**TASK GOAL:** Reproduce all of the listing below without alteration.

**COLLECTED DATA:**
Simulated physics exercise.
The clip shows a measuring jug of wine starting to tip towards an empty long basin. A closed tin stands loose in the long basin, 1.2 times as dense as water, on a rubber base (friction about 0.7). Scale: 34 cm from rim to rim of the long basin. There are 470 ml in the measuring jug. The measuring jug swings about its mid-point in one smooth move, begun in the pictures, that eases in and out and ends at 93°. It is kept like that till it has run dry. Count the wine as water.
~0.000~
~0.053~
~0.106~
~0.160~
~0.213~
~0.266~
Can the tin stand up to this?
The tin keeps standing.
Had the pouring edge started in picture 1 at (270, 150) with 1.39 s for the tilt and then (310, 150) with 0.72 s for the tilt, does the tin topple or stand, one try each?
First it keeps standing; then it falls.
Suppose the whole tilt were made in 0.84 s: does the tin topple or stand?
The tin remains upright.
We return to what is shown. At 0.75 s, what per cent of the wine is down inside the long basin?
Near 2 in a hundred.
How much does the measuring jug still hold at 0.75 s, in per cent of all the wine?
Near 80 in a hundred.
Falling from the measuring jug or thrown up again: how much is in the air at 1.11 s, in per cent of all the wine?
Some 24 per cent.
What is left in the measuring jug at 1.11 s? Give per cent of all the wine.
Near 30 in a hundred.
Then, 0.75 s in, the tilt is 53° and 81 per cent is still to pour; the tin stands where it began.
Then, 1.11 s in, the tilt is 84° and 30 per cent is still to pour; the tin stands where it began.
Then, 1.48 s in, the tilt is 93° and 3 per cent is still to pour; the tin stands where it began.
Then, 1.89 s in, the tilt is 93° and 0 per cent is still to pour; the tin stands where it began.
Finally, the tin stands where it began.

**RESPONSE TO THE TASK:**
Simulated physics exercise.
The clip shows a measuring jug of wine starting to tip towards an empty long basin. A closed tin stands loose in the long basin, 1.2 times as dense as water, on a rubber base (friction about 0.7). Scale: 34 cm from rim to rim of the long basin. There are 470 ml in the measuring jug. The measuring jug swings about its mid-point in one smooth move, begun in the pictures, that eases in and out and ends at 93°. It is kept like that till it has run dry. Count the wine as water.
~0.000~
~0.053~
~0.106~
~0.160~
~0.213~
~0.266~
Can the tin stand up to this?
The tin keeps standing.
Had the pouring edge started in picture 1 at (270, 150) with 1.39 s for the tilt and then (310, 150) with 0.72 s for the tilt, does the tin topple or stand, one try each?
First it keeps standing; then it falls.
Suppose the whole tilt were made in 0.84 s: does the tin topple or stand?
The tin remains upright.
We return to what is shown. At 0.75 s, what per cent of the wine is down inside the long basin?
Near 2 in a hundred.
How much does the measuring jug still hold at 0.75 s, in per cent of all the wine?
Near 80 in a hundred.
Falling from the measuring jug or thrown up again: how much is in the air at 1.11 s, in per cent of all the wine?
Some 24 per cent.
What is left in the measuring jug at 1.11 s? Give per cent of all the wine.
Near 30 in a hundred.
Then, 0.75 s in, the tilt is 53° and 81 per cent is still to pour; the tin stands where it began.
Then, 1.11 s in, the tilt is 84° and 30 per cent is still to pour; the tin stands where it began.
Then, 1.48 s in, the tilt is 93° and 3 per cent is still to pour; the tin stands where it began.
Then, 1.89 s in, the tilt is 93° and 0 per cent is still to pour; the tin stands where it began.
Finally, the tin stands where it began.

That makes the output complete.